• [EXERCISE PROMPT]
Find the lines with the string "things" and return them.

Collected data
----------

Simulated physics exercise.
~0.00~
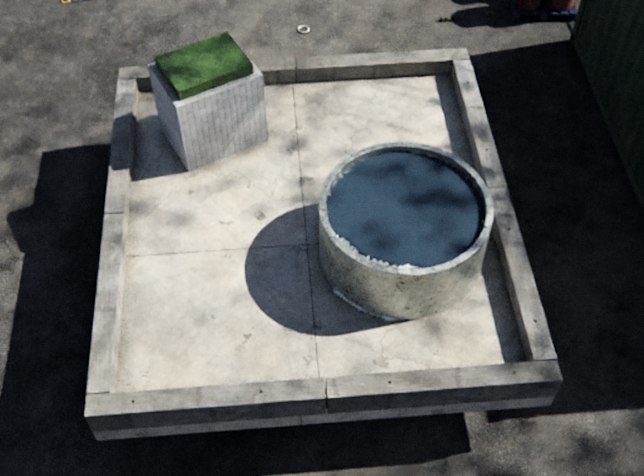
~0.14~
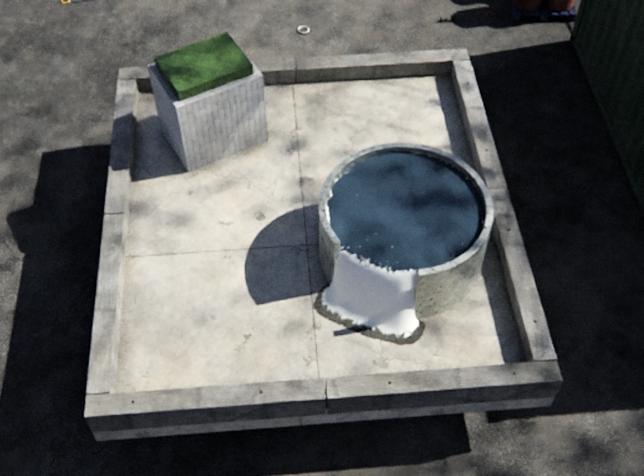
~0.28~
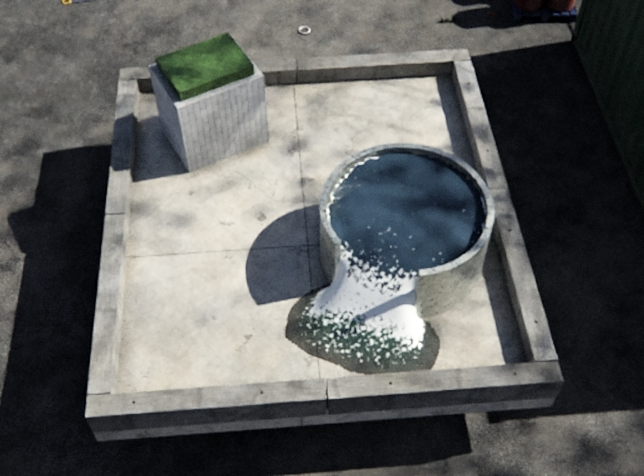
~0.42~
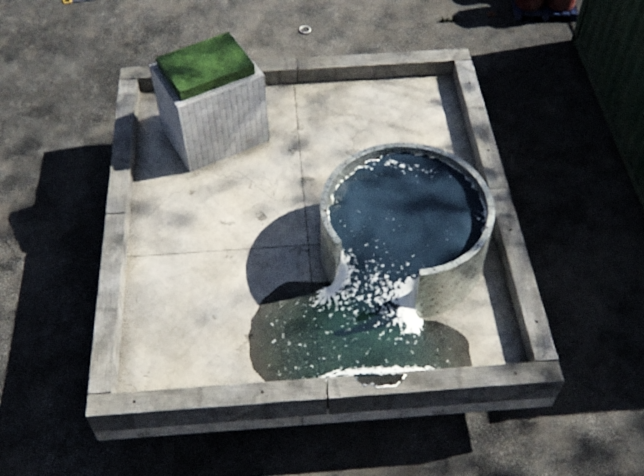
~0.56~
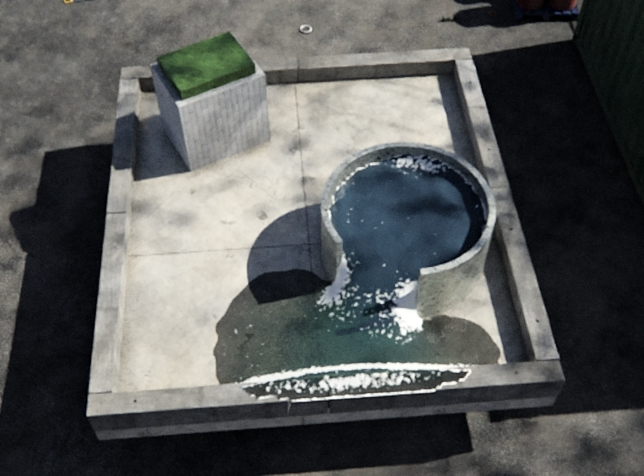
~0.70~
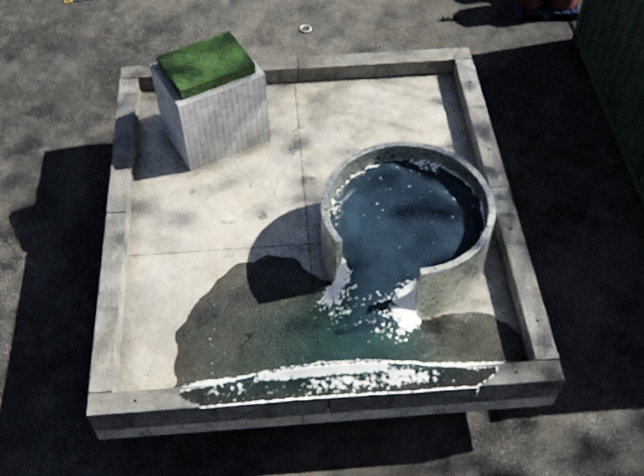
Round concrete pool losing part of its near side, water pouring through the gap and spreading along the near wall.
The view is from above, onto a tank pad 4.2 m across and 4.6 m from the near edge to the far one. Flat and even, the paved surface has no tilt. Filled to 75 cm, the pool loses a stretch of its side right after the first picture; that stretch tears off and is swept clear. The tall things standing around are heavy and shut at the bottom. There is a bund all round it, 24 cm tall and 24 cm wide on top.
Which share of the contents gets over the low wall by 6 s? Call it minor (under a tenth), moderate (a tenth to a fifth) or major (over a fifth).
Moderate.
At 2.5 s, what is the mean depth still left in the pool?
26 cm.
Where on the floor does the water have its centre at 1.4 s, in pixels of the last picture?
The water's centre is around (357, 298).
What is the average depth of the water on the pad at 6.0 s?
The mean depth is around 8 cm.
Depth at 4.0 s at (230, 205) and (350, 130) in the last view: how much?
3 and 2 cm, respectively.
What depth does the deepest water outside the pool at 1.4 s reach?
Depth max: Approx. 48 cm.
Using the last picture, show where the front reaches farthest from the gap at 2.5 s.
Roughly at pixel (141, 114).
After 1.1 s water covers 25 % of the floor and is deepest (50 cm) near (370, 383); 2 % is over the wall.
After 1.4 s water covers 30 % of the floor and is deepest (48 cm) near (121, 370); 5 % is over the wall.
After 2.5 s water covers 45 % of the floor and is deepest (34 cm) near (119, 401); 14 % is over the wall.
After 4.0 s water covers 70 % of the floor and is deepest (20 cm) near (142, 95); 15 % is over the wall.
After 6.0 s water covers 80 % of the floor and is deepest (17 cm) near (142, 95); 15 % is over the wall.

----------

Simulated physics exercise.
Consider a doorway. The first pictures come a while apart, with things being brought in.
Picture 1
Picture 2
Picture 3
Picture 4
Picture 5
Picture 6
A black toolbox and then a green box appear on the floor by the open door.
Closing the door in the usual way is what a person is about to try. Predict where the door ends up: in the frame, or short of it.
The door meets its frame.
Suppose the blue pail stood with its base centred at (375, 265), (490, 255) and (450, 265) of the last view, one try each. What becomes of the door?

----------

• [OUTPUT BELOW]
The view is from above, onto a tank pad 4.2 m across and 4.6 m from the near edge to the far one. Flat and even, the paved surface has no tilt. Filled to 75 cm, the pool loses a stretch of its side right after the first picture; that stretch tears off and is swept clear. The tall things standing around are heavy and shut at the bottom. There is a bund all round it, 24 cm tall and 24 cm wide on top.
Consider a doorway. The first pictures come a while apart, with things being brought in.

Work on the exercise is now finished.